What to work on:
In the entries below, count every line with the string "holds". State the count and nothing else.

Supplied material:
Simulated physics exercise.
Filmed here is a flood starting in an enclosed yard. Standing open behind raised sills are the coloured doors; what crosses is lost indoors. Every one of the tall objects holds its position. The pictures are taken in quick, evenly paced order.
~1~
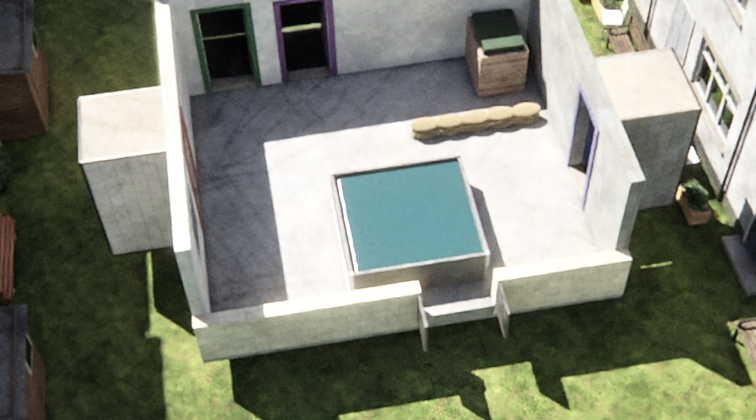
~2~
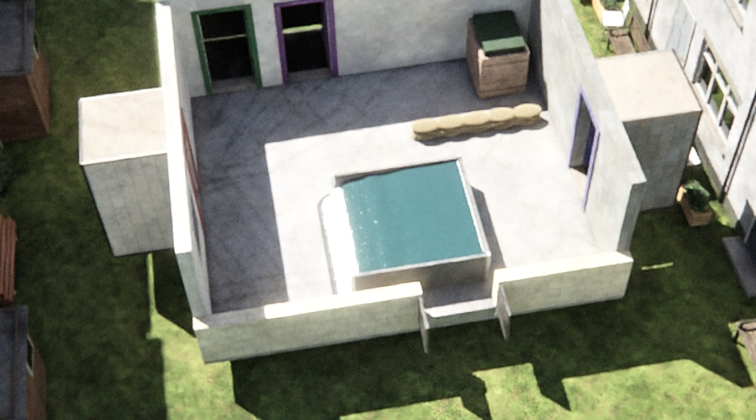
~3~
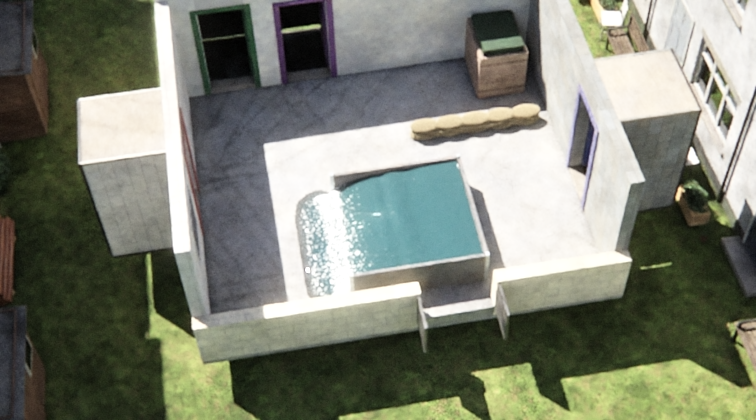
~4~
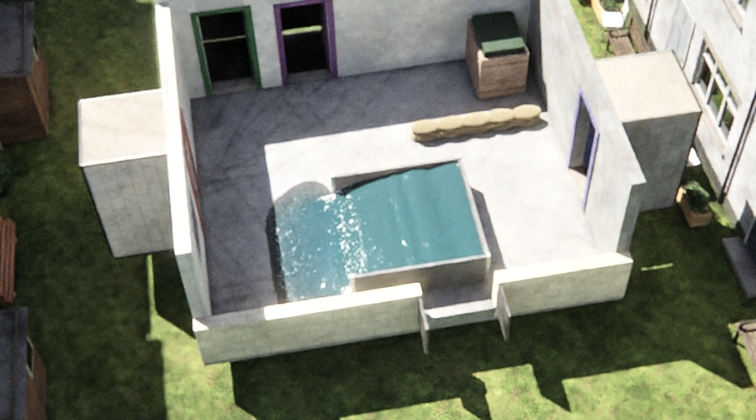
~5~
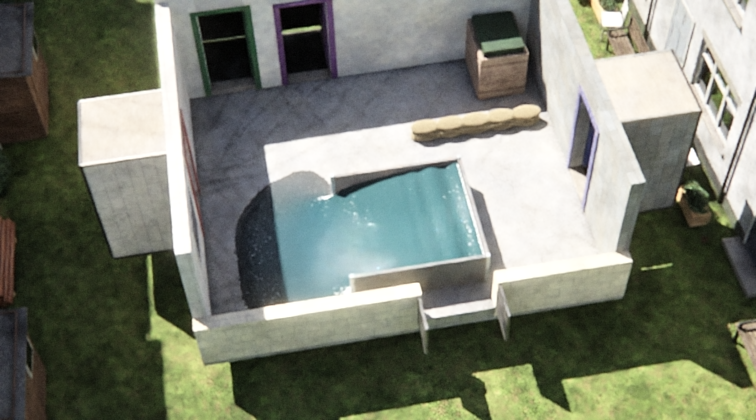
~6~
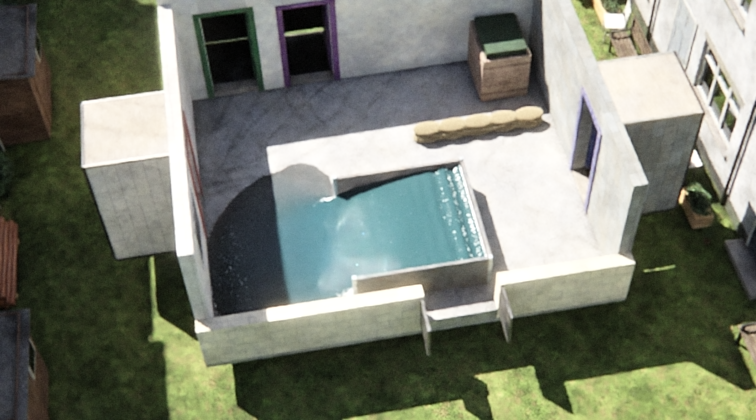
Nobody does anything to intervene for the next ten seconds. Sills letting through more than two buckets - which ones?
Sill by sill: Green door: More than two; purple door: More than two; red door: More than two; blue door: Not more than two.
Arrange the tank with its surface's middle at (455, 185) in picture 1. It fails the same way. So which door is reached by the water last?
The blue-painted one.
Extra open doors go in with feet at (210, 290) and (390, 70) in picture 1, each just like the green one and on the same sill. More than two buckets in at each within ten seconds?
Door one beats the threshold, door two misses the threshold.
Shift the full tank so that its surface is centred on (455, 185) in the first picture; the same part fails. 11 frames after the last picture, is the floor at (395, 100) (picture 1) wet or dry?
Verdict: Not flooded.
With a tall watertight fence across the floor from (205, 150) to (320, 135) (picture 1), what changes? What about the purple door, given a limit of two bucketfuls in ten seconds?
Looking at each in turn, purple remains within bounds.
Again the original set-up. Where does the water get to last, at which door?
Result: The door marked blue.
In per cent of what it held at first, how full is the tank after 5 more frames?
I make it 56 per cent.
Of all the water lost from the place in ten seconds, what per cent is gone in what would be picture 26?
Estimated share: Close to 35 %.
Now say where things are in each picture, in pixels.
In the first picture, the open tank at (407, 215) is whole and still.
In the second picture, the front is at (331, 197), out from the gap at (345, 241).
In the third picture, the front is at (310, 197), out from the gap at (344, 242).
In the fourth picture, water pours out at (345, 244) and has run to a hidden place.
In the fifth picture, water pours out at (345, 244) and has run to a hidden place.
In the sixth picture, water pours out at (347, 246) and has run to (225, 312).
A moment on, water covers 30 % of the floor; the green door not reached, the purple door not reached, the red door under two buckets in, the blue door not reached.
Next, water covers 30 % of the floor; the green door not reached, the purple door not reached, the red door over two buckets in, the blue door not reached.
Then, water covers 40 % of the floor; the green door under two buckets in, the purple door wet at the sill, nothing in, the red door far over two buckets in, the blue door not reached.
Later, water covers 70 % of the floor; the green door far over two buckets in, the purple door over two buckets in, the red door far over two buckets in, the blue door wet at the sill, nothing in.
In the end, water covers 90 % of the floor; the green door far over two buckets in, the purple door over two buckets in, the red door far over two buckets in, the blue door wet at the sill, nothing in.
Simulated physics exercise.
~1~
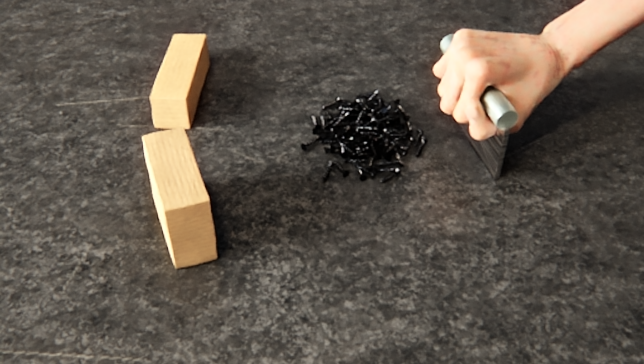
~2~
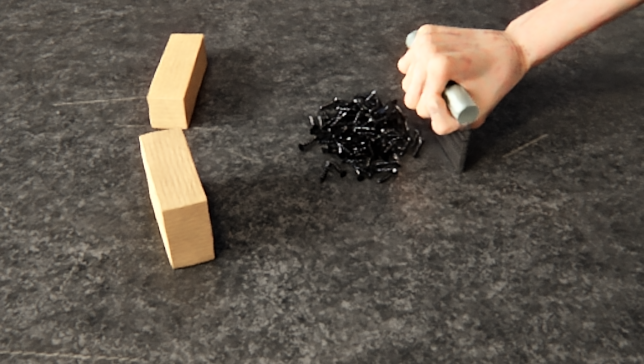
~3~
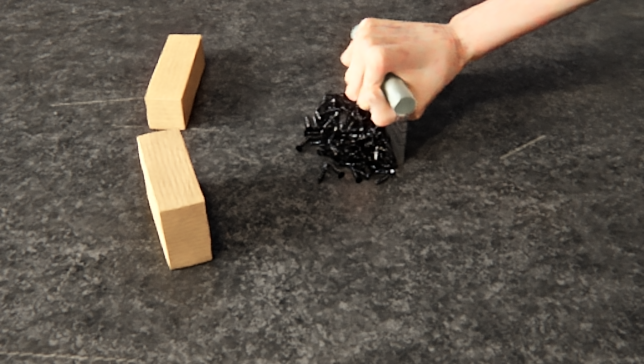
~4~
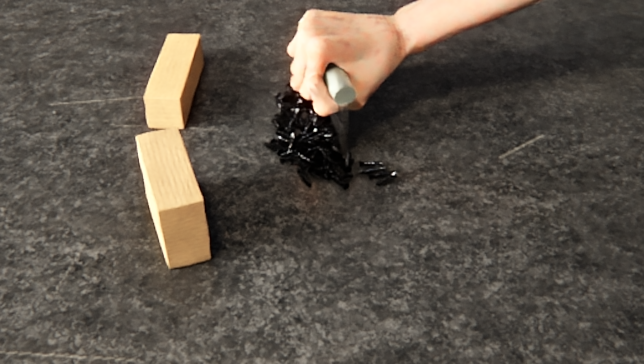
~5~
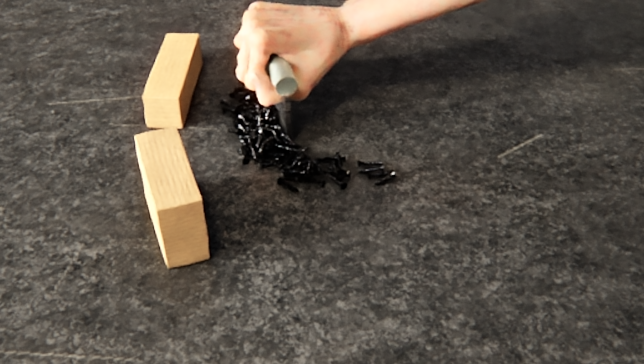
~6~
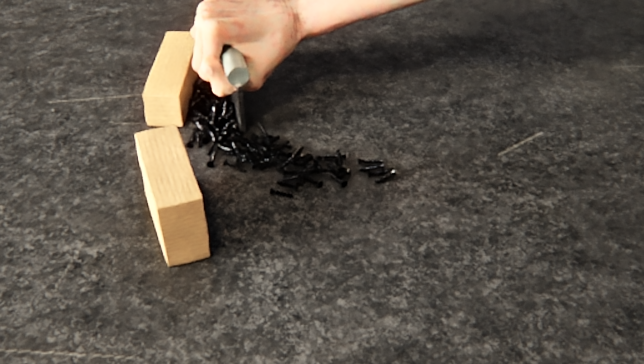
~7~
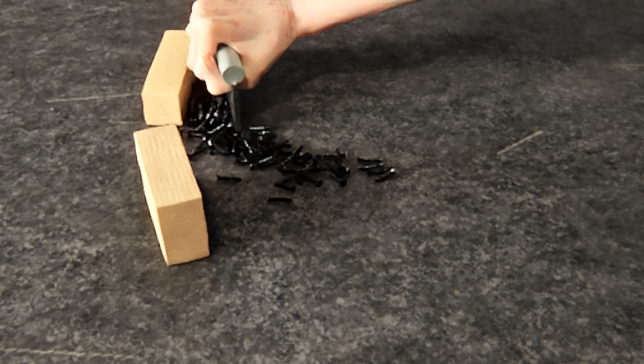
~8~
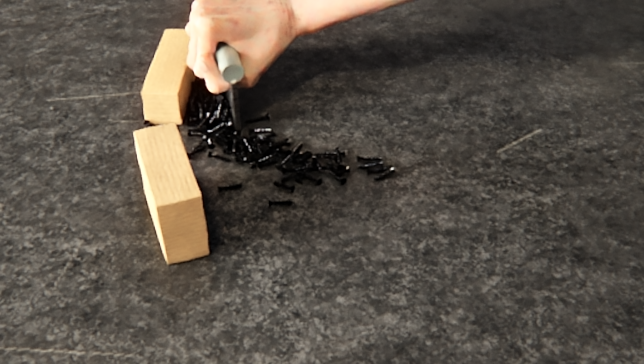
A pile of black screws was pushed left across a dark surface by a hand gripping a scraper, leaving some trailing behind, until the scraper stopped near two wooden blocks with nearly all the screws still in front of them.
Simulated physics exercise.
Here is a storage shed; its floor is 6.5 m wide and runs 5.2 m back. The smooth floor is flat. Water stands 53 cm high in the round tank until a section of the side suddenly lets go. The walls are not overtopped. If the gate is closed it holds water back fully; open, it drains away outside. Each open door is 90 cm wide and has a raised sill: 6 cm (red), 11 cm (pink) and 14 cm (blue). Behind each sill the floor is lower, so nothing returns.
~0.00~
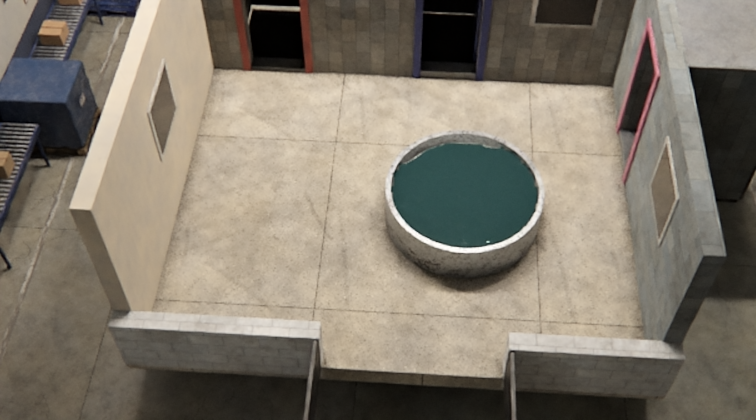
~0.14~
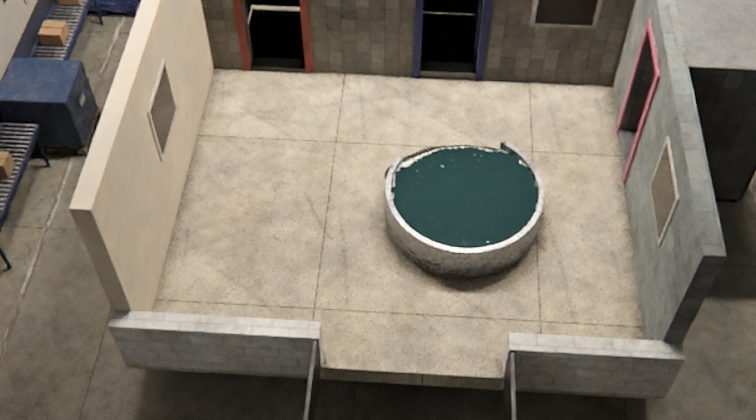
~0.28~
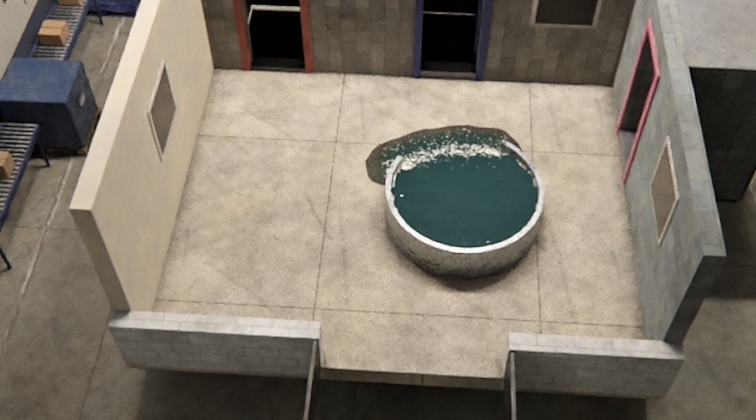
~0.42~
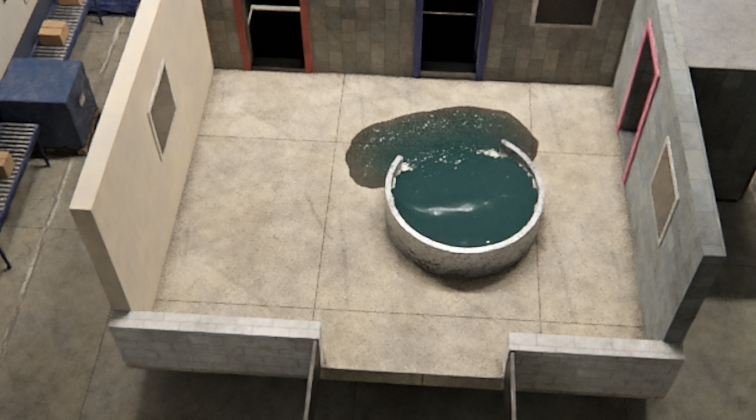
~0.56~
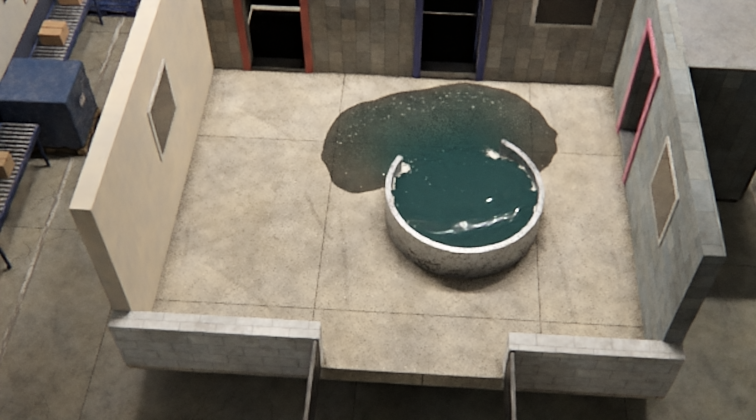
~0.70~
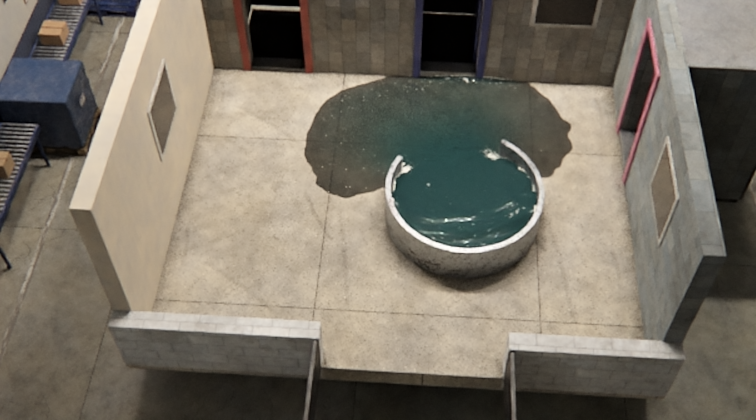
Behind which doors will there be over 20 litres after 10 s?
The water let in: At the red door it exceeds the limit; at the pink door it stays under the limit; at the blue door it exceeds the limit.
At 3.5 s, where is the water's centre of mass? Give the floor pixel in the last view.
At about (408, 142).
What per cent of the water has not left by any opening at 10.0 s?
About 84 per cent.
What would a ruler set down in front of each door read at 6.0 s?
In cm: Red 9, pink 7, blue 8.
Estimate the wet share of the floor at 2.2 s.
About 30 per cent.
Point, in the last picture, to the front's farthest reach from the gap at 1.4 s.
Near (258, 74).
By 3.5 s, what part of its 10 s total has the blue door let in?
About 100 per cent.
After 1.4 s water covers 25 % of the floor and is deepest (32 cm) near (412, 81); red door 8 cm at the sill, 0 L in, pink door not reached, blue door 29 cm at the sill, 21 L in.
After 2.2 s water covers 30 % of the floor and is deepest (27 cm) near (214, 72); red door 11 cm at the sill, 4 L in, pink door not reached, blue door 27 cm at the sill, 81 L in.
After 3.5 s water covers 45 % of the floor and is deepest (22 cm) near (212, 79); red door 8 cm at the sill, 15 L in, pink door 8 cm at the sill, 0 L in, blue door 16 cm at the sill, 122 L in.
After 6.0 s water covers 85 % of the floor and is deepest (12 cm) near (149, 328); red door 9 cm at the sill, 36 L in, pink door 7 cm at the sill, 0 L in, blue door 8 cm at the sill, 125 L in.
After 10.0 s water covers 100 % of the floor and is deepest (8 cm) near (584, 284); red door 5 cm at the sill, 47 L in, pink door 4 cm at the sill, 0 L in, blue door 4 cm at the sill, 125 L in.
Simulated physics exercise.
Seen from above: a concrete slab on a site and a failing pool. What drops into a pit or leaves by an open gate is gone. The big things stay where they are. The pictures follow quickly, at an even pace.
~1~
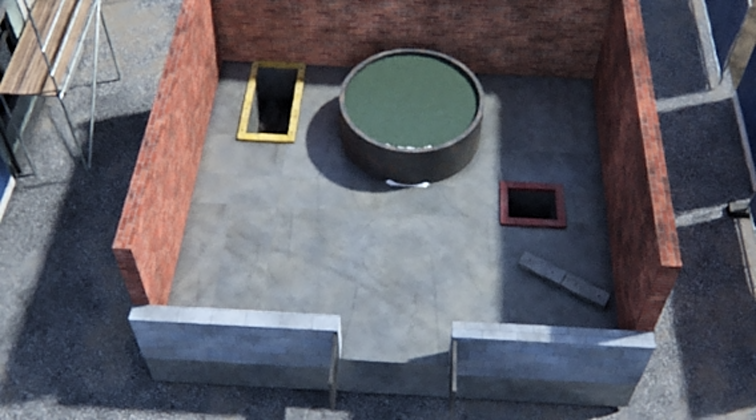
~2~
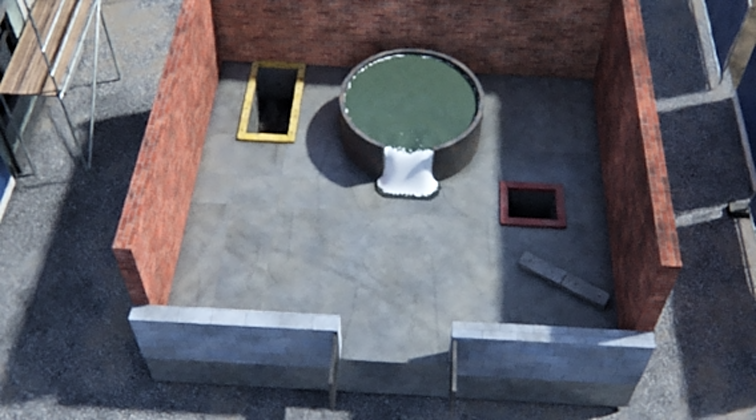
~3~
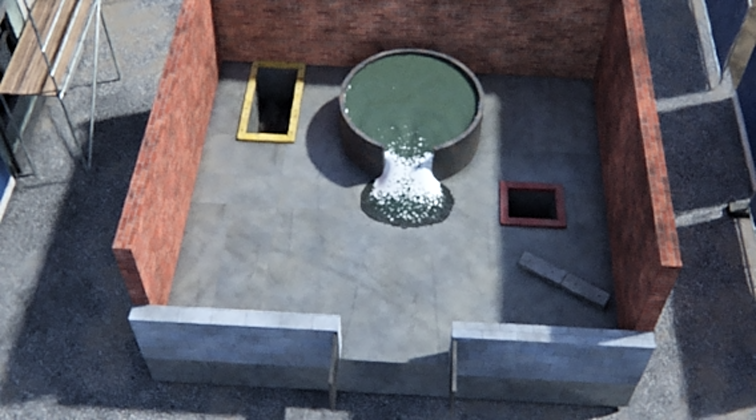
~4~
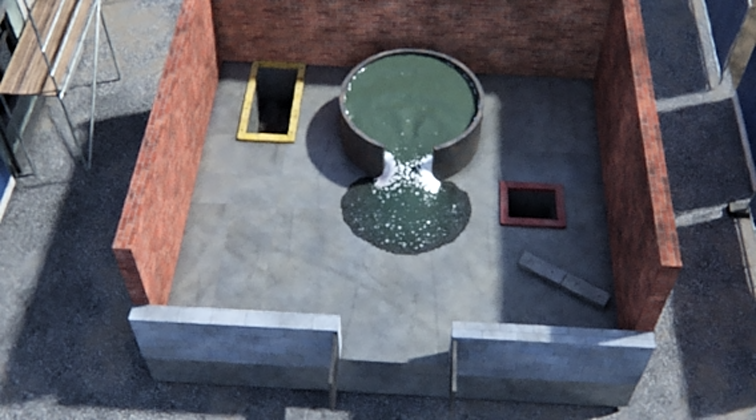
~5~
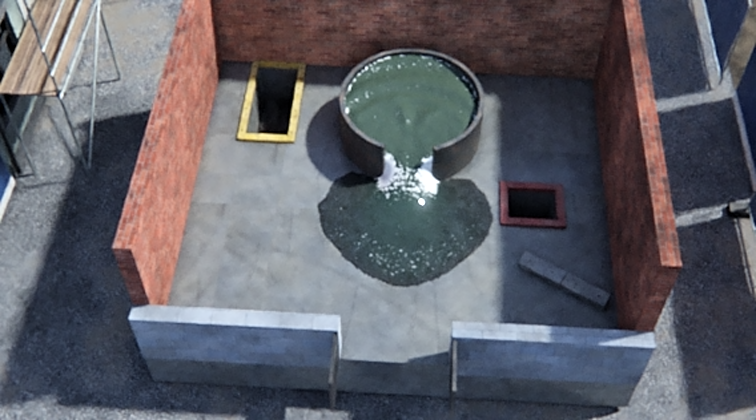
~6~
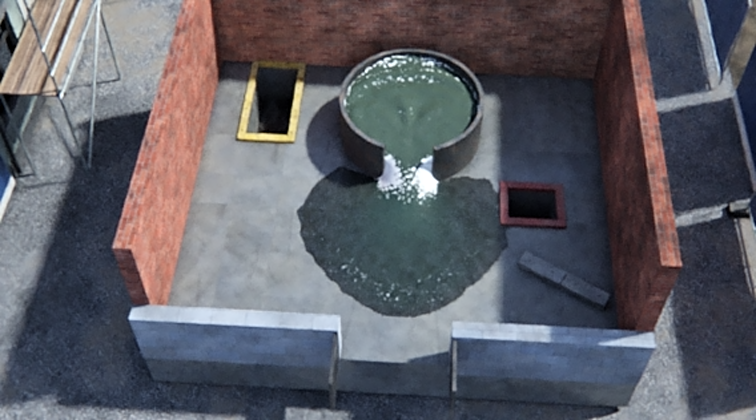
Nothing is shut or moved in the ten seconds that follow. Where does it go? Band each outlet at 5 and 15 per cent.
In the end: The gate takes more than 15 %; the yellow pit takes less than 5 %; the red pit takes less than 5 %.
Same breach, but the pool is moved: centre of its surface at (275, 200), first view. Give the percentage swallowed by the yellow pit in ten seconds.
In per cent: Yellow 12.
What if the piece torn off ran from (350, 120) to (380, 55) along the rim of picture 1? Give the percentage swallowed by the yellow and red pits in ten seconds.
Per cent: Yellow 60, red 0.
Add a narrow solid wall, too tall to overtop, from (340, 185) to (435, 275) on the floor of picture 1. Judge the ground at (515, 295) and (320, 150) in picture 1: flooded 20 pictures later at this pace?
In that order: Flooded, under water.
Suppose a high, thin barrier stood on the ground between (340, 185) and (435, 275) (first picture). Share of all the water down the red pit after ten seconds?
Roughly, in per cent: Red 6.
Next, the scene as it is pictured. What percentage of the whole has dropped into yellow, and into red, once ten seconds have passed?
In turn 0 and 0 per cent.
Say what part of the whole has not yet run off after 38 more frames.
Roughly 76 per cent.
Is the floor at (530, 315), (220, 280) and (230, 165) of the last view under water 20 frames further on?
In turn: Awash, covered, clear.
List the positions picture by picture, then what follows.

Full solution:
2